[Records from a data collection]
⁂

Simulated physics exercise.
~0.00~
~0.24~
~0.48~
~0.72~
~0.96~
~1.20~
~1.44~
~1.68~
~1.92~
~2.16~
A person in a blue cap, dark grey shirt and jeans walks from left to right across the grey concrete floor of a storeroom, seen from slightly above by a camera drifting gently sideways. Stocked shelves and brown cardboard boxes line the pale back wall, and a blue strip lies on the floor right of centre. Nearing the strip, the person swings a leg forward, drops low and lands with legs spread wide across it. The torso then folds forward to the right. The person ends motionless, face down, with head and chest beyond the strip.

⁂

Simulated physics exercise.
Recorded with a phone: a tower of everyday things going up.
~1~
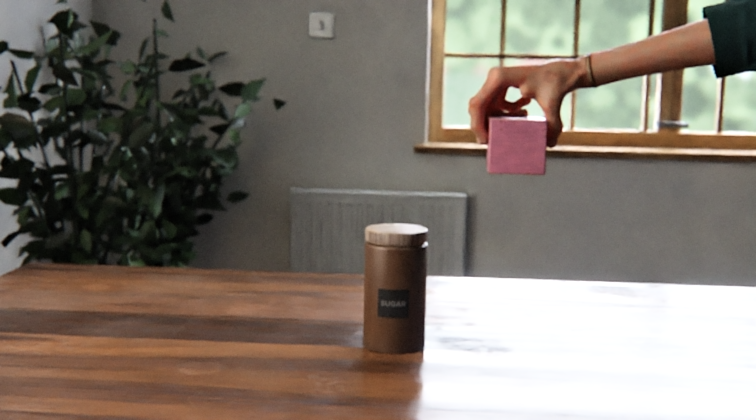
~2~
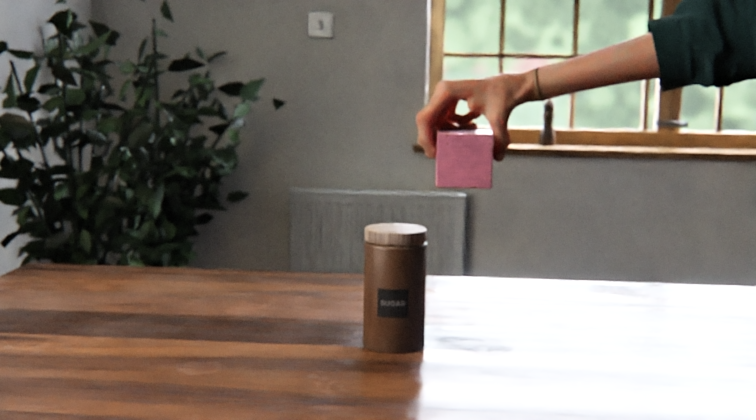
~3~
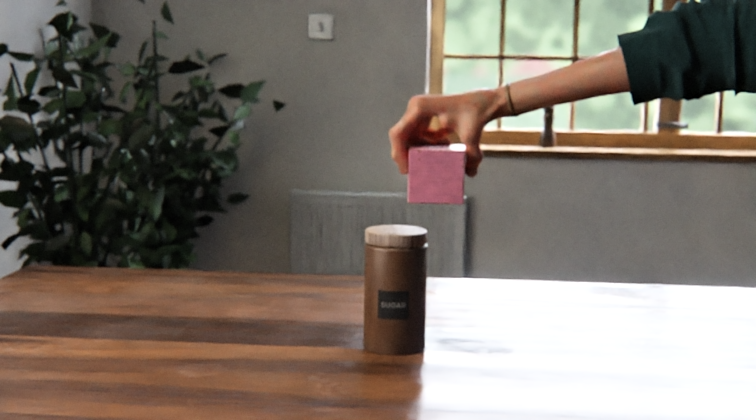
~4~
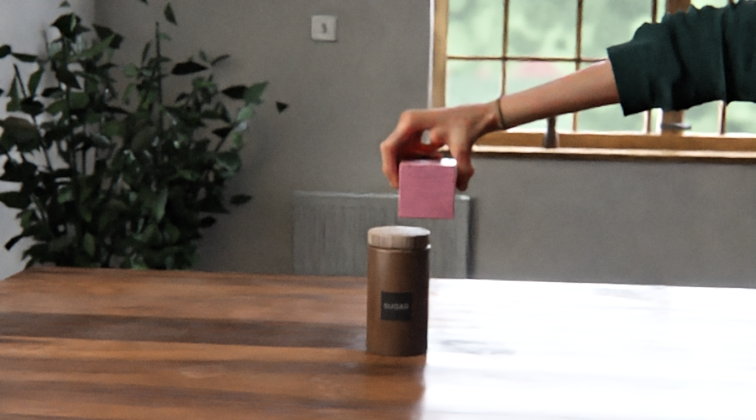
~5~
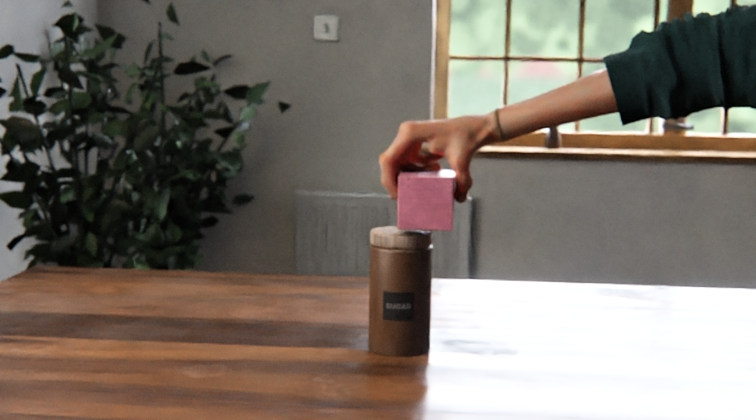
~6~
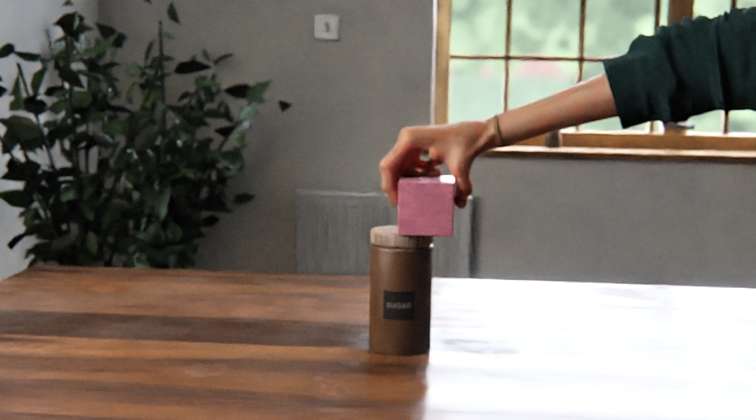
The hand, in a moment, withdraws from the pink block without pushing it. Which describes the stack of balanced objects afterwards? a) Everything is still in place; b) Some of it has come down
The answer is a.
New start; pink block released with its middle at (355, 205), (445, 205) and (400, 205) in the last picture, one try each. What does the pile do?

⁂

> _THE EXERCISE_
Start with the line that contains "The hand, in" and end with the line that contains "New start; pink"; give those lines again exactly, and no others.

> _RESPONSE TO THE TASK_
The hand, in a moment, withdraws from the pink block without pushing it. Which describes the stack of balanced objects afterwards? a) Everything is still in place; b) Some of it has come down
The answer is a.
New start; pink block released with its middle at (355, 205), (445, 205) and (400, 205) in the last picture, one try each. What does the pile do?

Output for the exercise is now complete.